■ PROVIDED DATA ■
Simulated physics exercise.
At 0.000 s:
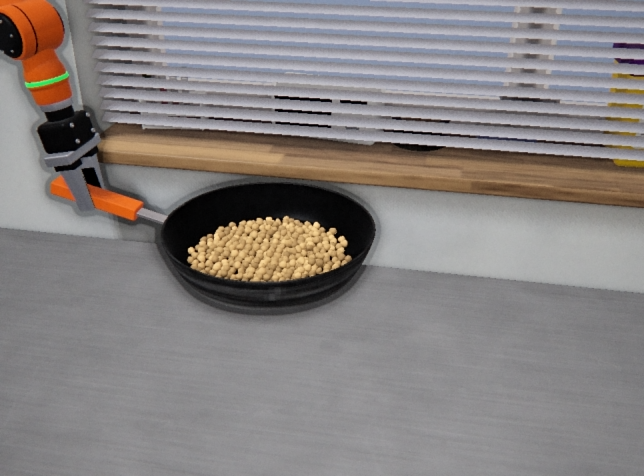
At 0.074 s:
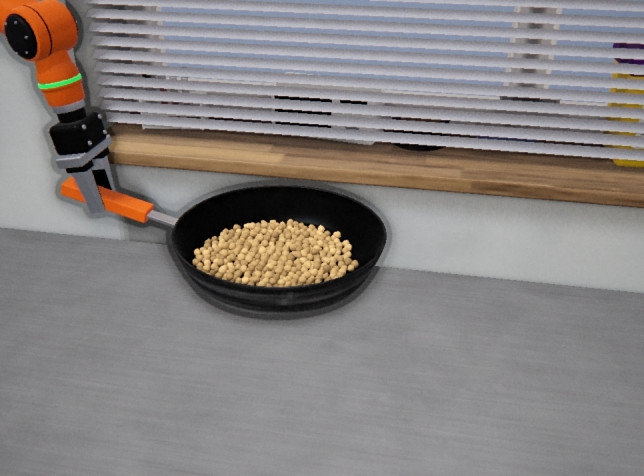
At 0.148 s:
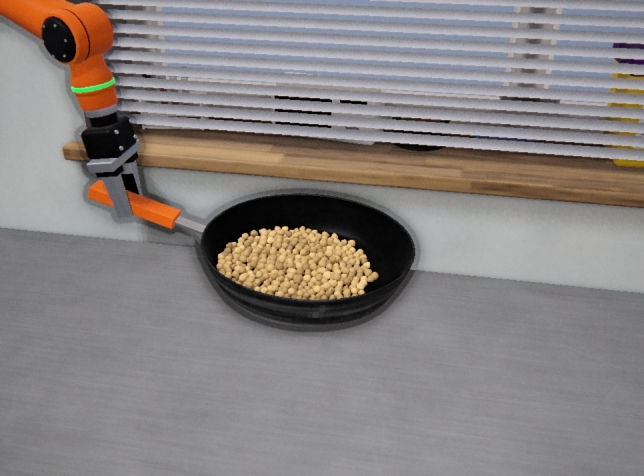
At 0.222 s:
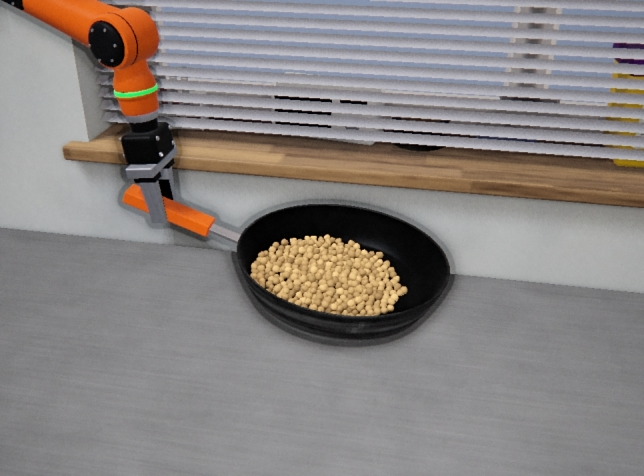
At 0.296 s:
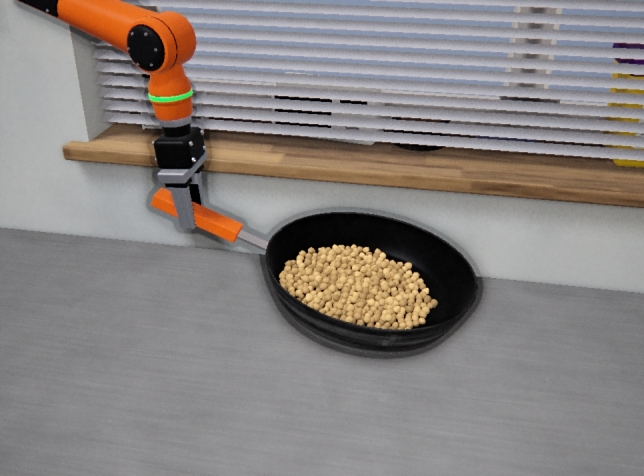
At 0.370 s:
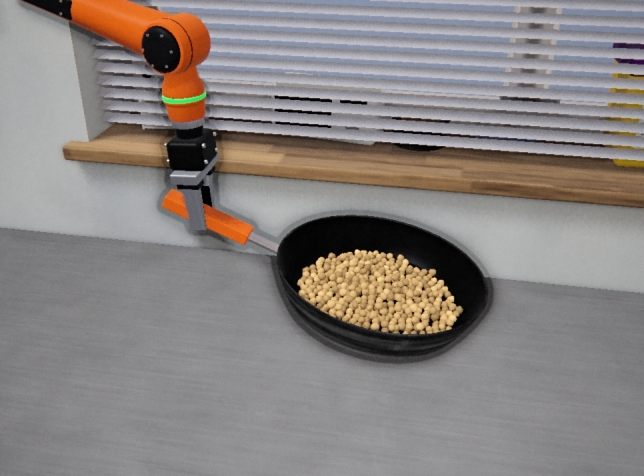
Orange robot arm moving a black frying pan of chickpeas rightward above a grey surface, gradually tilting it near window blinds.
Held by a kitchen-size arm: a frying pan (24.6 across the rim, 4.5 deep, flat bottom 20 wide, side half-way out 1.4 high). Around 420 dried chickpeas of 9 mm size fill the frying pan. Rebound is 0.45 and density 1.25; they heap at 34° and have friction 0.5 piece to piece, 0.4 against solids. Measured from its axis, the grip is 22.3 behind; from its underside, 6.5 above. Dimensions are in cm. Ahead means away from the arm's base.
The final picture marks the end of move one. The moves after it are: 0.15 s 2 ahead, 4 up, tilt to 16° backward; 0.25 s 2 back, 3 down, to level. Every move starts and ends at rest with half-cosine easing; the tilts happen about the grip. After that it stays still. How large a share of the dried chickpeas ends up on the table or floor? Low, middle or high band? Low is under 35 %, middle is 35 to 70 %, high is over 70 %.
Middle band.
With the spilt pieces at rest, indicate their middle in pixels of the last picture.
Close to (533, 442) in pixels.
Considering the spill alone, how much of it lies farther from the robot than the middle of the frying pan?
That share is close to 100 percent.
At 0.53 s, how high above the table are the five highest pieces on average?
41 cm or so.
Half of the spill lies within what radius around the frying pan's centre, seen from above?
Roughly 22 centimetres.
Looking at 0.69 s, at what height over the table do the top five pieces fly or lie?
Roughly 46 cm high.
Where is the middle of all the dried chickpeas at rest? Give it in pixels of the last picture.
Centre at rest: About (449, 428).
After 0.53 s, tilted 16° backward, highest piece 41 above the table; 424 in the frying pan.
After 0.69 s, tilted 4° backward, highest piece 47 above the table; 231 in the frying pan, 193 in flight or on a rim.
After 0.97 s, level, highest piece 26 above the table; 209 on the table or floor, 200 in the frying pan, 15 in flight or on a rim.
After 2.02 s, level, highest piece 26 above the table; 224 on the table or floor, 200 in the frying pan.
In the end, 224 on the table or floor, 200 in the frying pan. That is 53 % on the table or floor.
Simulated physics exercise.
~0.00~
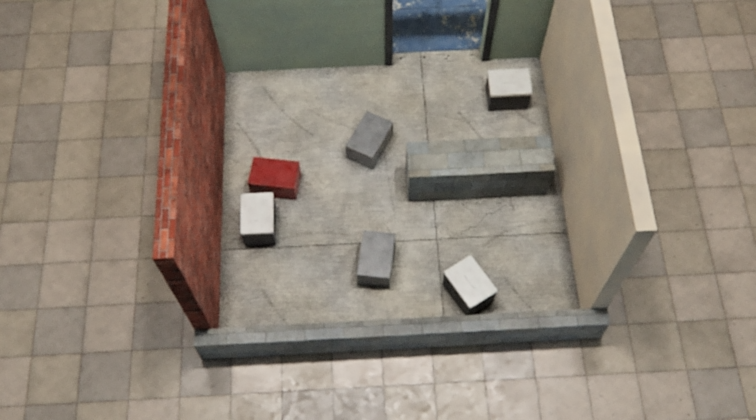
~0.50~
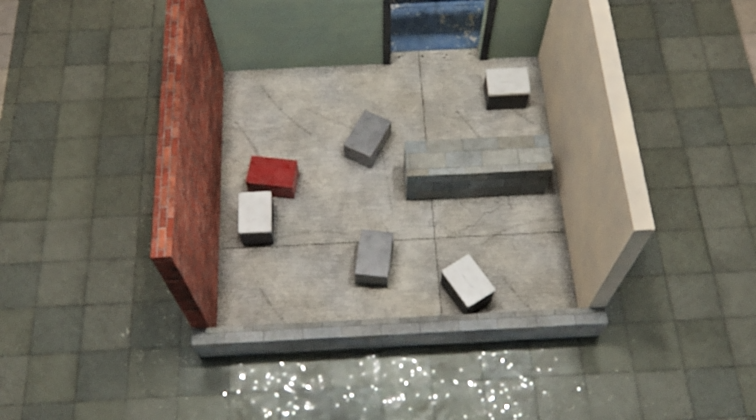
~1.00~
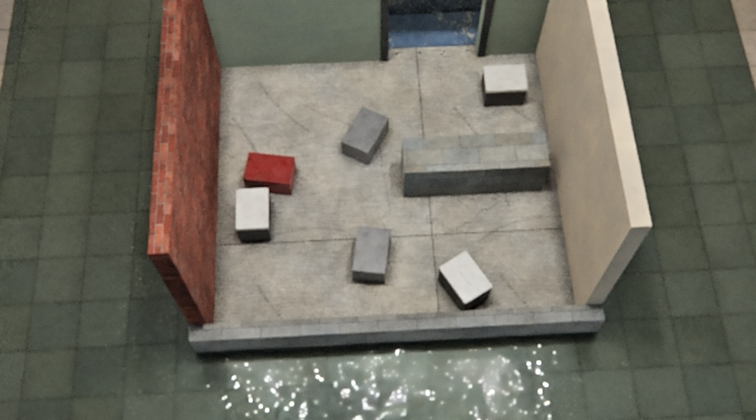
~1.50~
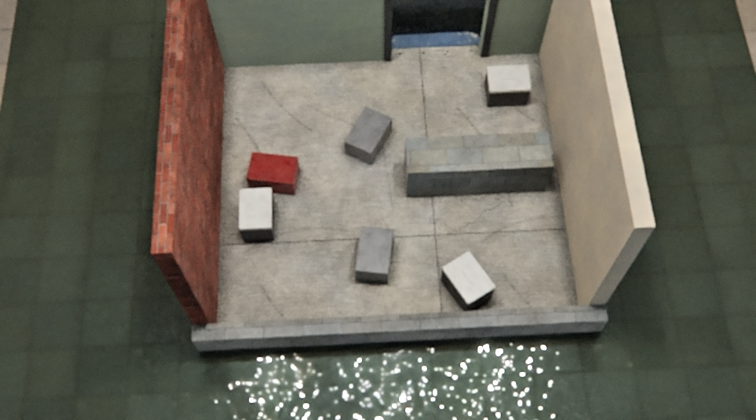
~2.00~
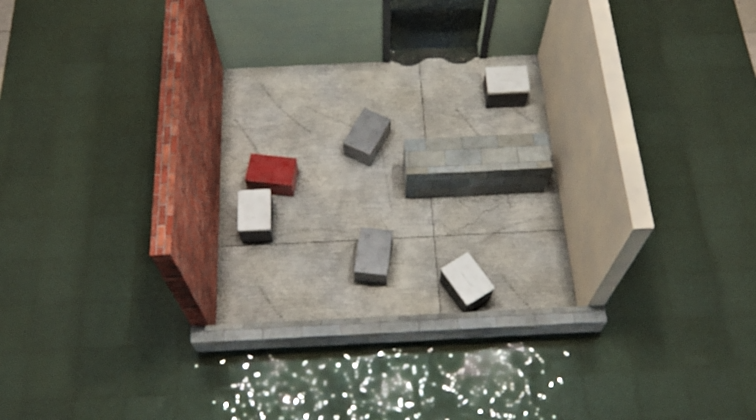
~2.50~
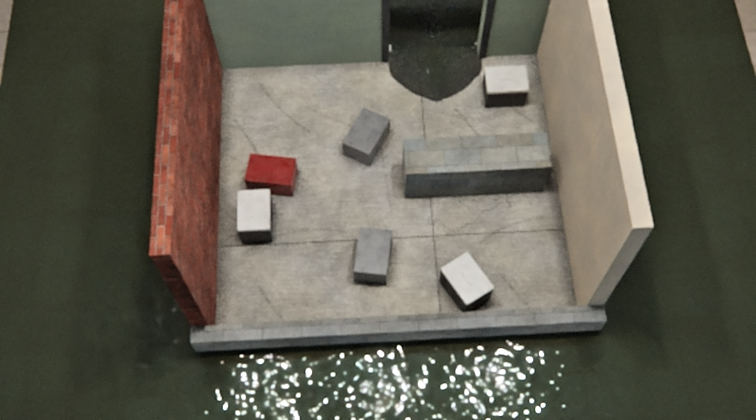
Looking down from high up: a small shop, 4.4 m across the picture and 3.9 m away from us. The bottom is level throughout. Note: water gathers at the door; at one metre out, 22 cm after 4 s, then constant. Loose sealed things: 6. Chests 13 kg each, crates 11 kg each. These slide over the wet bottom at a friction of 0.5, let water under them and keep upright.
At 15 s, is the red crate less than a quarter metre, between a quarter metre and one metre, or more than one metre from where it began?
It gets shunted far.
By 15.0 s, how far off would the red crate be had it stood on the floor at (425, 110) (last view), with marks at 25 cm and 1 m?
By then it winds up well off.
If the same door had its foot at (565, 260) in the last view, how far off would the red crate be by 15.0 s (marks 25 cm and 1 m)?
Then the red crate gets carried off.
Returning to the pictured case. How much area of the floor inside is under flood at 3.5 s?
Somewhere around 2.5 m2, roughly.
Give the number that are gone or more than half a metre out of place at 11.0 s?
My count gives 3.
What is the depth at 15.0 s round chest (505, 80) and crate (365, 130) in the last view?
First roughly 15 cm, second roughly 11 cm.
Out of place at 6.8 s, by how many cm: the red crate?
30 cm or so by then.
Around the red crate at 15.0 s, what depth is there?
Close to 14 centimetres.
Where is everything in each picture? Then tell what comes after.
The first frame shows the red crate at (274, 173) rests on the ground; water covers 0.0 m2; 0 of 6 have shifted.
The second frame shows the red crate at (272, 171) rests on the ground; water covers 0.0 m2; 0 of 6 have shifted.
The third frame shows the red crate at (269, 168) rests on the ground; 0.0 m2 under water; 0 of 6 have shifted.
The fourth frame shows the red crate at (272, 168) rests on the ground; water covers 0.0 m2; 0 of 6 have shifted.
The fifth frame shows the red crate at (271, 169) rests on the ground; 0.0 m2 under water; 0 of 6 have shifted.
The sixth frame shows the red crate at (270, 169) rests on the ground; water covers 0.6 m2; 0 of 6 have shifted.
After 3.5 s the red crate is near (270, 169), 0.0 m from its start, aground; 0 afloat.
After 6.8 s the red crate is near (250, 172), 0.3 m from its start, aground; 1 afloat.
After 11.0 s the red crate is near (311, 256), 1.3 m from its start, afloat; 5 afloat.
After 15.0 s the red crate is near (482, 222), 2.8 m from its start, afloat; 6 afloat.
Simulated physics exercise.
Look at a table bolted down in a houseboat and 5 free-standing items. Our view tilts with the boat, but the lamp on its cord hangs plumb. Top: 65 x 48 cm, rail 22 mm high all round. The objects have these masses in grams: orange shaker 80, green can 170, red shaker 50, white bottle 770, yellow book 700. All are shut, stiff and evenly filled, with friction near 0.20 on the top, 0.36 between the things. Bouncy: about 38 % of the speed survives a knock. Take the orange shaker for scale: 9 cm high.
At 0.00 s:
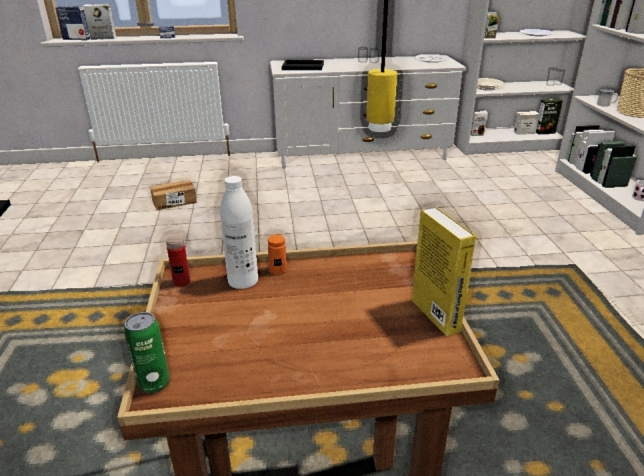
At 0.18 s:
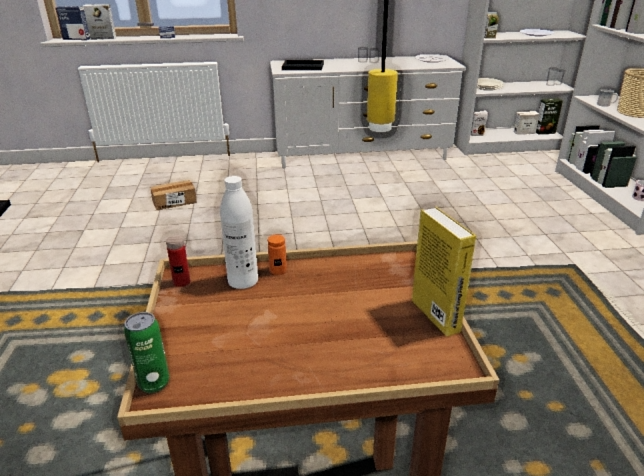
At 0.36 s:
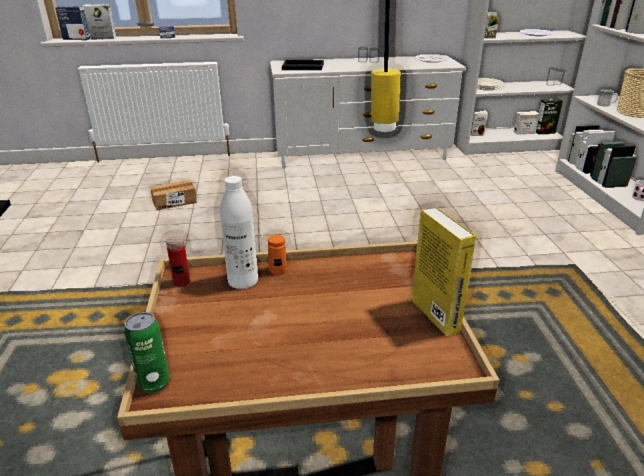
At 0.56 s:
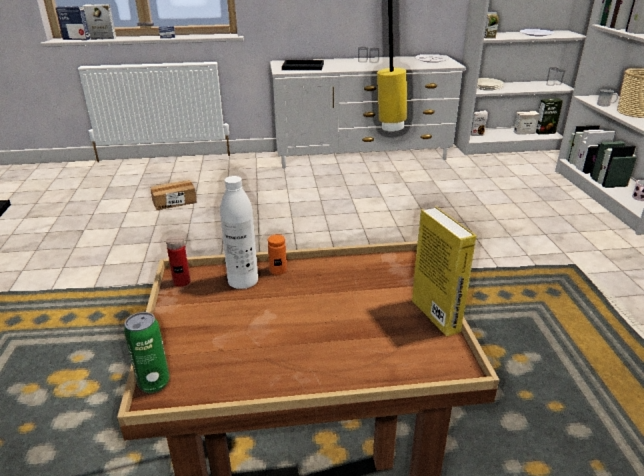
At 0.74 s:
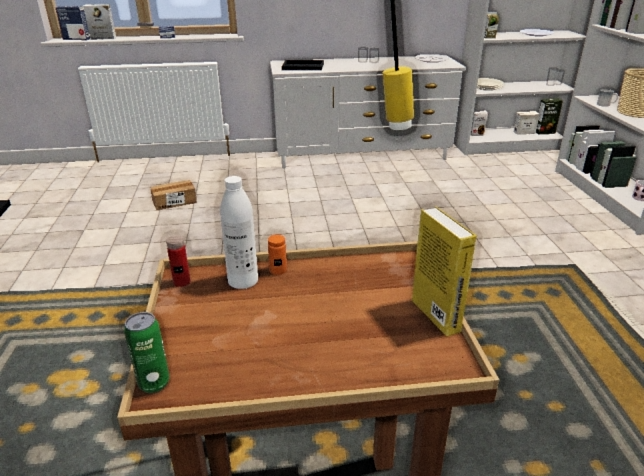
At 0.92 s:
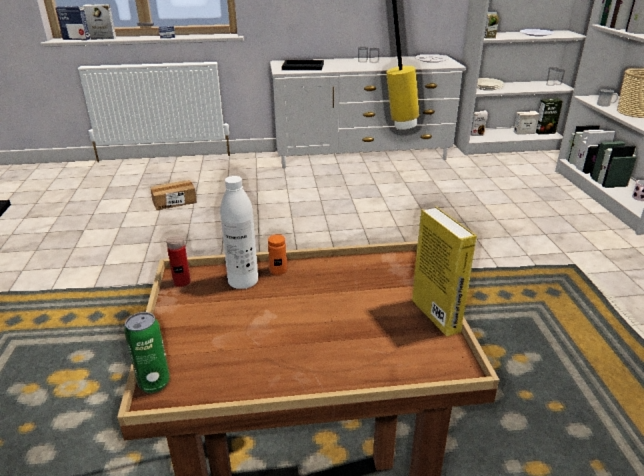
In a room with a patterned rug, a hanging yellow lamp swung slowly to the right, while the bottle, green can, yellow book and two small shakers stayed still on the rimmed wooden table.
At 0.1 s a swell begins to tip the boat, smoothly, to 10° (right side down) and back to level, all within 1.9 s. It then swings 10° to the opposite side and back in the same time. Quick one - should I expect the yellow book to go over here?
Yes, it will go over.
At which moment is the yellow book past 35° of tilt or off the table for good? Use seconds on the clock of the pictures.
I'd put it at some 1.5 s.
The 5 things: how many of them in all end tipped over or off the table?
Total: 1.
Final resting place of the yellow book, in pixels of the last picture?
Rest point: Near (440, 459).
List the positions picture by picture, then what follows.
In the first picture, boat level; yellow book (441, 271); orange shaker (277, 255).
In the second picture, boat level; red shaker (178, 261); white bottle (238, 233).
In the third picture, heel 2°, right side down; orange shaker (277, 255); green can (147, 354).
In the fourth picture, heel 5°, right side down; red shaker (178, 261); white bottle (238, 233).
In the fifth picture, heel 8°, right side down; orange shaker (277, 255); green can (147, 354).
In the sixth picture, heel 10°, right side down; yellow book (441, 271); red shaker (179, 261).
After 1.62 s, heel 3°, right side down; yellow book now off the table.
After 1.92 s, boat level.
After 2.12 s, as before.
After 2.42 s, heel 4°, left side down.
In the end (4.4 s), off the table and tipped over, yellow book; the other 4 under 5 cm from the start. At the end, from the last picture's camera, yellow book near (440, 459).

■ PROBLEM TO SOLVE ■
Could you repeat all of the material exactly? Pictures should not be copied.

■ FINAL ANSWER ■
Simulated physics exercise.
At 0.000 s:
At 0.074 s:
At 0.148 s:
At 0.222 s:
At 0.296 s:
At 0.370 s:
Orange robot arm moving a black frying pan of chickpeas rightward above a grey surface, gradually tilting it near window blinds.
Held by a kitchen-size arm: a frying pan (24.6 across the rim, 4.5 deep, flat bottom 20 wide, side half-way out 1.4 high). Around 420 dried chickpeas of 9 mm size fill the frying pan. Rebound is 0.45 and density 1.25; they heap at 34° and have friction 0.5 piece to piece, 0.4 against solids. Measured from its axis, the grip is 22.3 behind; from its underside, 6.5 above. Dimensions are in cm. Ahead means away from the arm's base.
The final picture marks the end of move one. The moves after it are: 0.15 s 2 ahead, 4 up, tilt to 16° backward; 0.25 s 2 back, 3 down, to level. Every move starts and ends at rest with half-cosine easing; the tilts happen about the grip. After that it stays still. How large a share of the dried chickpeas ends up on the table or floor? Low, middle or high band? Low is under 35 %, middle is 35 to 70 %, high is over 70 %.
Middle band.
With the spilt pieces at rest, indicate their middle in pixels of the last picture.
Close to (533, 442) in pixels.
Considering the spill alone, how much of it lies farther from the robot than the middle of the frying pan?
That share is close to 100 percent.
At 0.53 s, how high above the table are the five highest pieces on average?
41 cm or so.
Half of the spill lies within what radius around the frying pan's centre, seen from above?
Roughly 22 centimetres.
Looking at 0.69 s, at what height over the table do the top five pieces fly or lie?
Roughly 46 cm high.
Where is the middle of all the dried chickpeas at rest? Give it in pixels of the last picture.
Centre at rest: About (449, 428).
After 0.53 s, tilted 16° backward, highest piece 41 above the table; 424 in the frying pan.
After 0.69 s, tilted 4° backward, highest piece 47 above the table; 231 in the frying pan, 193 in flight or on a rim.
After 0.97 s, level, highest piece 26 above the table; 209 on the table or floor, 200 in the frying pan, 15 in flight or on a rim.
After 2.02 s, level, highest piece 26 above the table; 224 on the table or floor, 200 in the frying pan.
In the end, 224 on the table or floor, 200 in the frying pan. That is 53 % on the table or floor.
Simulated physics exercise.
~0.00~
~0.50~
~1.00~
~1.50~
~2.00~
~2.50~
Looking down from high up: a small shop, 4.4 m across the picture and 3.9 m away from us. The bottom is level throughout. Note: water gathers at the door; at one metre out, 22 cm after 4 s, then constant. Loose sealed things: 6. Chests 13 kg each, crates 11 kg each. These slide over the wet bottom at a friction of 0.5, let water under them and keep upright.
At 15 s, is the red crate less than a quarter metre, between a quarter metre and one metre, or more than one metre from where it began?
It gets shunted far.
By 15.0 s, how far off would the red crate be had it stood on the floor at (425, 110) (last view), with marks at 25 cm and 1 m?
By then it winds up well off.
If the same door had its foot at (565, 260) in the last view, how far off would the red crate be by 15.0 s (marks 25 cm and 1 m)?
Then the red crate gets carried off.
Returning to the pictured case. How much area of the floor inside is under flood at 3.5 s?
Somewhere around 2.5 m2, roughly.
Give the number that are gone or more than half a metre out of place at 11.0 s?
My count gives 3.
What is the depth at 15.0 s round chest (505, 80) and crate (365, 130) in the last view?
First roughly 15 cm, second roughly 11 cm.
Out of place at 6.8 s, by how many cm: the red crate?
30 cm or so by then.
Around the red crate at 15.0 s, what depth is there?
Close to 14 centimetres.
Where is everything in each picture? Then tell what comes after.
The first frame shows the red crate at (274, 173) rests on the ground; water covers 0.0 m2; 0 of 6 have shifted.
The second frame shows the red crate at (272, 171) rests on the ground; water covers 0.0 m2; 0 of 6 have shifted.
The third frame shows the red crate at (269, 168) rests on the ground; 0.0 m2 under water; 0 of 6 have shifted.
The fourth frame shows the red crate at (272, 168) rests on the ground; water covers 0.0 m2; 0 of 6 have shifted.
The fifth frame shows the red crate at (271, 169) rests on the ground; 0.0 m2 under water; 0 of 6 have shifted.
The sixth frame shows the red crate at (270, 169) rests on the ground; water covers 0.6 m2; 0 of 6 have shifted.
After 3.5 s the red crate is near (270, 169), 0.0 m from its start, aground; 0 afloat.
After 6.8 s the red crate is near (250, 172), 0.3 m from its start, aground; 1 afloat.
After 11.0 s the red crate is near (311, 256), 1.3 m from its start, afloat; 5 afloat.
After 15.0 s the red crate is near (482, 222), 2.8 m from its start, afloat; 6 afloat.
Simulated physics exercise.
Look at a table bolted down in a houseboat and 5 free-standing items. Our view tilts with the boat, but the lamp on its cord hangs plumb. Top: 65 x 48 cm, rail 22 mm high all round. The objects have these masses in grams: orange shaker 80, green can 170, red shaker 50, white bottle 770, yellow book 700. All are shut, stiff and evenly filled, with friction near 0.20 on the top, 0.36 between the things. Bouncy: about 38 % of the speed survives a knock. Take the orange shaker for scale: 9 cm high.
At 0.00 s:
At 0.18 s:
At 0.36 s:
At 0.56 s:
At 0.74 s:
At 0.92 s:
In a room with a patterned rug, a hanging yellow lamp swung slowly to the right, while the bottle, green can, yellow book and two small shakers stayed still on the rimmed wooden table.
At 0.1 s a swell begins to tip the boat, smoothly, to 10° (right side down) and back to level, all within 1.9 s. It then swings 10° to the opposite side and back in the same time. Quick one - should I expect the yellow book to go over here?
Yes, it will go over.
At which moment is the yellow book past 35° of tilt or off the table for good? Use seconds on the clock of the pictures.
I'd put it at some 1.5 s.
The 5 things: how many of them in all end tipped over or off the table?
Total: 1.
Final resting place of the yellow book, in pixels of the last picture?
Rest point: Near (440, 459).
List the positions picture by picture, then what follows.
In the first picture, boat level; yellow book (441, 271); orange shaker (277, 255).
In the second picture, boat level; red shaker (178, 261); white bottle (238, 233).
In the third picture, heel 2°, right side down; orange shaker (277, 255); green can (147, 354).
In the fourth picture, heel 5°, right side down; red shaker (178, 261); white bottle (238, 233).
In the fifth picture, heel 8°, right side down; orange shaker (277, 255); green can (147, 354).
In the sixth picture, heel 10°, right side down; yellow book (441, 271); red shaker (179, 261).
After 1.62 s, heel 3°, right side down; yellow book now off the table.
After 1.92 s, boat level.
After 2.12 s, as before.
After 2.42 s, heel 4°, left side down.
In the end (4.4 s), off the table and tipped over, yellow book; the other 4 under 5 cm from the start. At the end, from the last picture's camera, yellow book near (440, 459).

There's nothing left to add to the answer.